Data:
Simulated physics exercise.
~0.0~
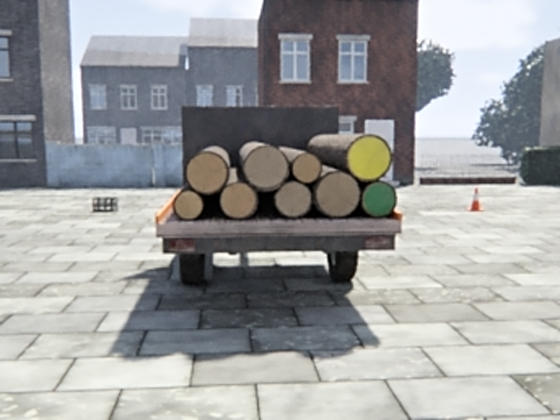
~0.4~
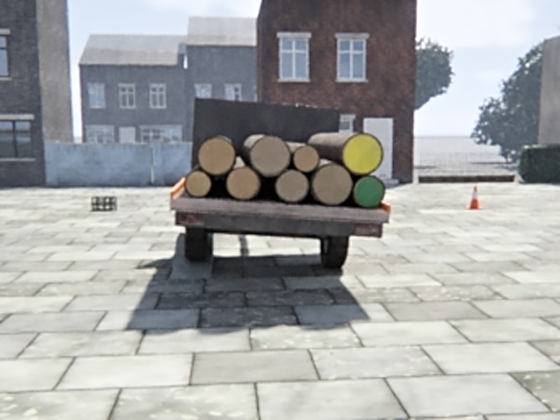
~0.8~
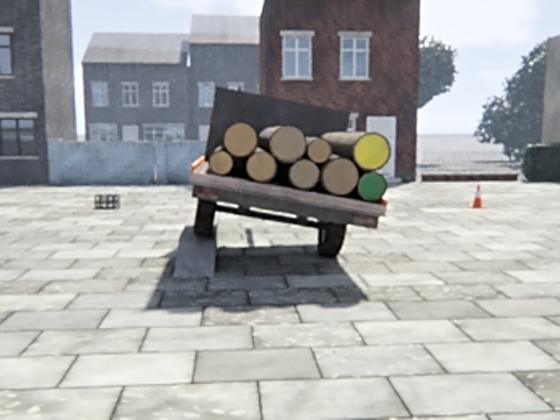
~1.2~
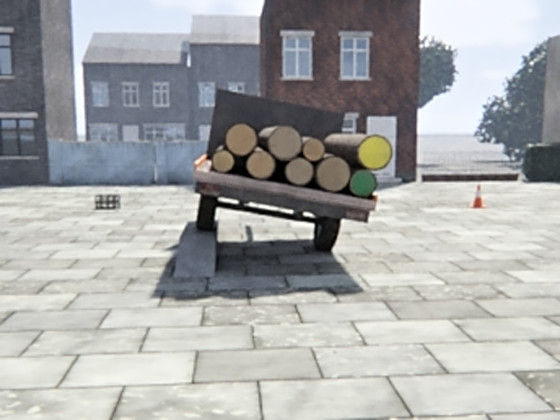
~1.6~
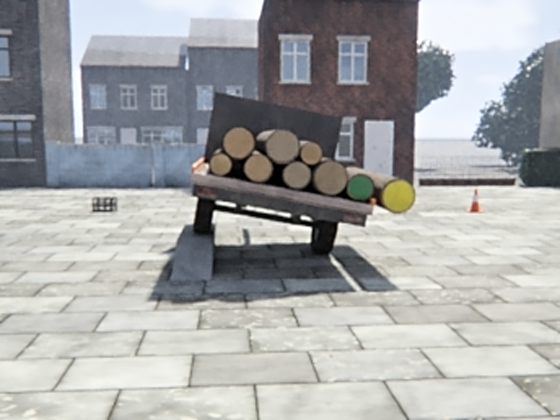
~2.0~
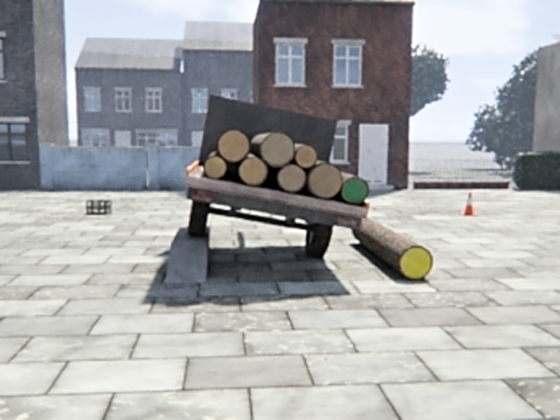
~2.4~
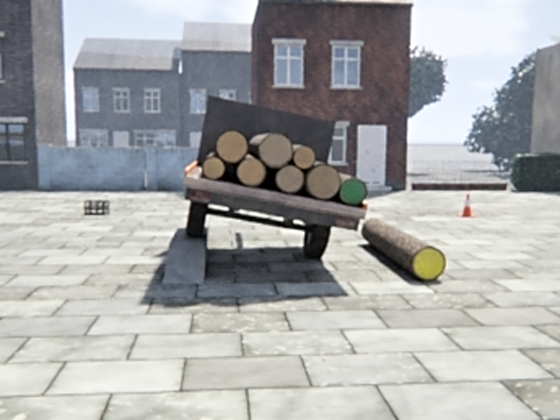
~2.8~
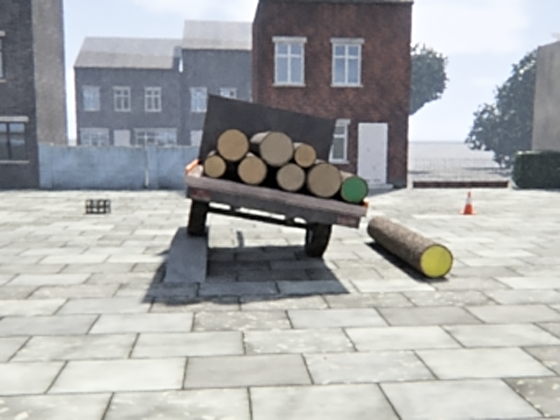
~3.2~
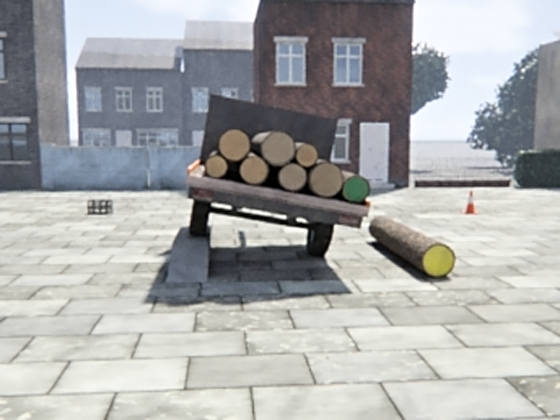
A flat farm trailer stacked with logs, the two at the right end painted yellow and green, creeps away across a paved square in front of brick houses. Its left wheel climbs a concrete ramp, and the deck tilts down to the right. The trailer halts there, and the yellow log, lying on top of the others, rolls right over the green one. It drops off the right side, lands on the paving and rolls slightly farther before stopping. The green log stays at the deck's right edge with the rest of the load.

Goal of the exercise: Omit the pictures and give the material again, exactly and in full.

Output of the task:
Simulated physics exercise.
~0.0~
~0.4~
~0.8~
~1.2~
~1.6~
~2.0~
~2.4~
~2.8~
~3.2~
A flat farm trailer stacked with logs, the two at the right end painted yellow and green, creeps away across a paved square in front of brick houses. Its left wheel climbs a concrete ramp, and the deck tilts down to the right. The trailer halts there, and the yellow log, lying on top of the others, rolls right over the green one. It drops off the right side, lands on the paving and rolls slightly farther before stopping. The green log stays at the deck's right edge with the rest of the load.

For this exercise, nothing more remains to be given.